[Dataset content]:
----------

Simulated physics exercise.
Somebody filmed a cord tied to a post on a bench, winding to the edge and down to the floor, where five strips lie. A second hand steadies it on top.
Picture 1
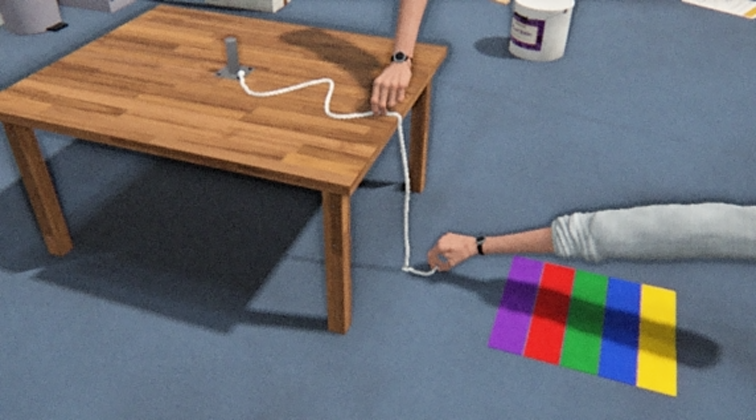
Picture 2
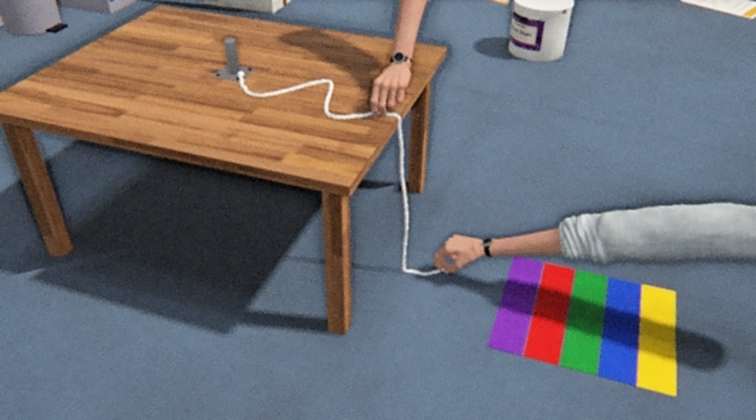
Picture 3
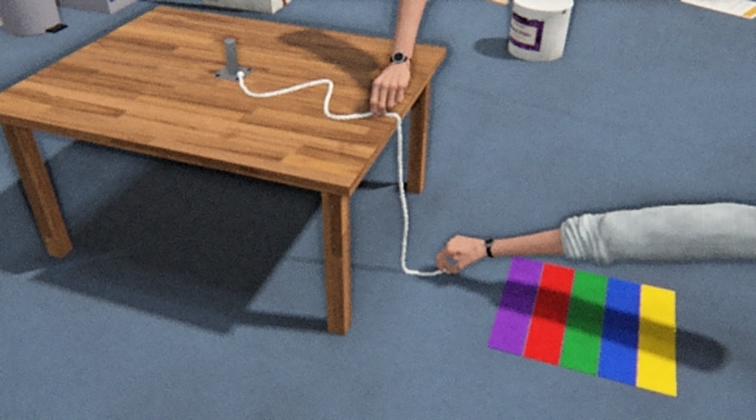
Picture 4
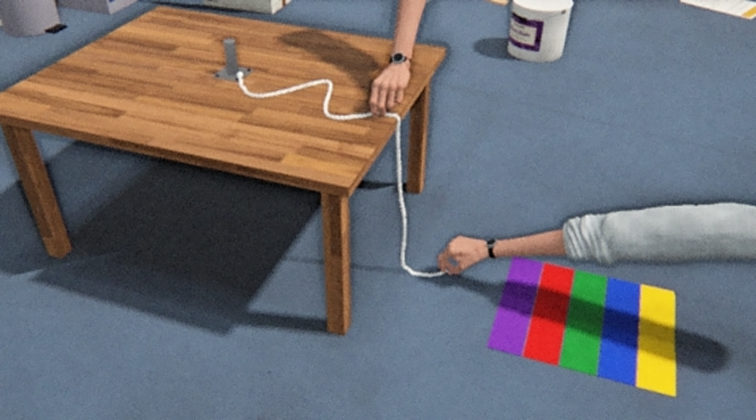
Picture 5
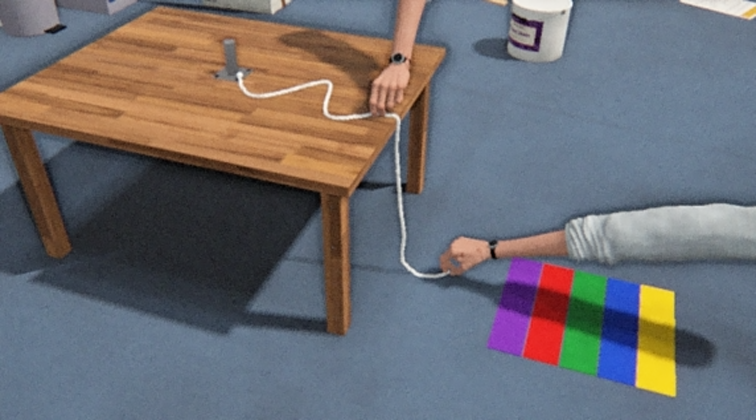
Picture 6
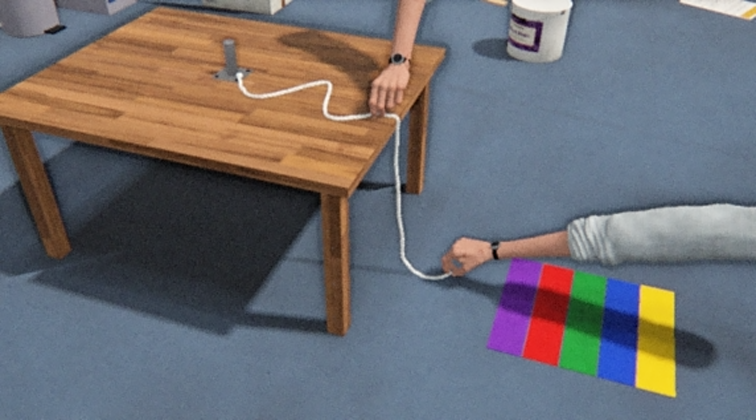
At the start, a white cord runs from a post on a wooden table, under one hand at the edge, and down to another hand near the floor, beside five coloured strips. The lower hand shifts very slightly right with the cord's end, then stays nearly still, while the upper hand keeps its place.
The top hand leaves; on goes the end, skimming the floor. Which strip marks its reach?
It halts on the yellow strip.
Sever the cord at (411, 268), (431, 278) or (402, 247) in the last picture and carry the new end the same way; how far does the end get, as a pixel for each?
The places are (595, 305), (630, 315) and (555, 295).
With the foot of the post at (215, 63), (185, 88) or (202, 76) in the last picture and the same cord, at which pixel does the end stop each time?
Near (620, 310), (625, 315) and (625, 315).
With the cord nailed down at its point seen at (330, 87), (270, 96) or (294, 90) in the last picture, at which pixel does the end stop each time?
Near (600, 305), (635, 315) and (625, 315).
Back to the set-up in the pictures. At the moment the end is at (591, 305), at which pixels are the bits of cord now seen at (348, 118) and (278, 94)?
Near (413, 153) and (309, 89).
A little later, end near (591, 305); over green.
Next, end near (635, 315); over blue.
When it is tight, end near (663, 322); over yellow. Over yellow.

----------

[Task prompt]:
Leaving out the pictures, repeat the data above exactly.

[Solution]:
Simulated physics exercise.
Somebody filmed a cord tied to a post on a bench, winding to the edge and down to the floor, where five strips lie. A second hand steadies it on top.
Picture 1
Picture 2
Picture 3
Picture 4
Picture 5
Picture 6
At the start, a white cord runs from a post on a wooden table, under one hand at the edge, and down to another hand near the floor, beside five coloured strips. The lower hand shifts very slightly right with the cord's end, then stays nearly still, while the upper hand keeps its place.
The top hand leaves; on goes the end, skimming the floor. Which strip marks its reach?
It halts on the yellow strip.
Sever the cord at (411, 268), (431, 278) or (402, 247) in the last picture and carry the new end the same way; how far does the end get, as a pixel for each?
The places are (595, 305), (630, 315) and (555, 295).
With the foot of the post at (215, 63), (185, 88) or (202, 76) in the last picture and the same cord, at which pixel does the end stop each time?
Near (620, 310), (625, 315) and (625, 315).
With the cord nailed down at its point seen at (330, 87), (270, 96) or (294, 90) in the last picture, at which pixel does the end stop each time?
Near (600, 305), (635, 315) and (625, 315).
Back to the set-up in the pictures. At the moment the end is at (591, 305), at which pixels are the bits of cord now seen at (348, 118) and (278, 94)?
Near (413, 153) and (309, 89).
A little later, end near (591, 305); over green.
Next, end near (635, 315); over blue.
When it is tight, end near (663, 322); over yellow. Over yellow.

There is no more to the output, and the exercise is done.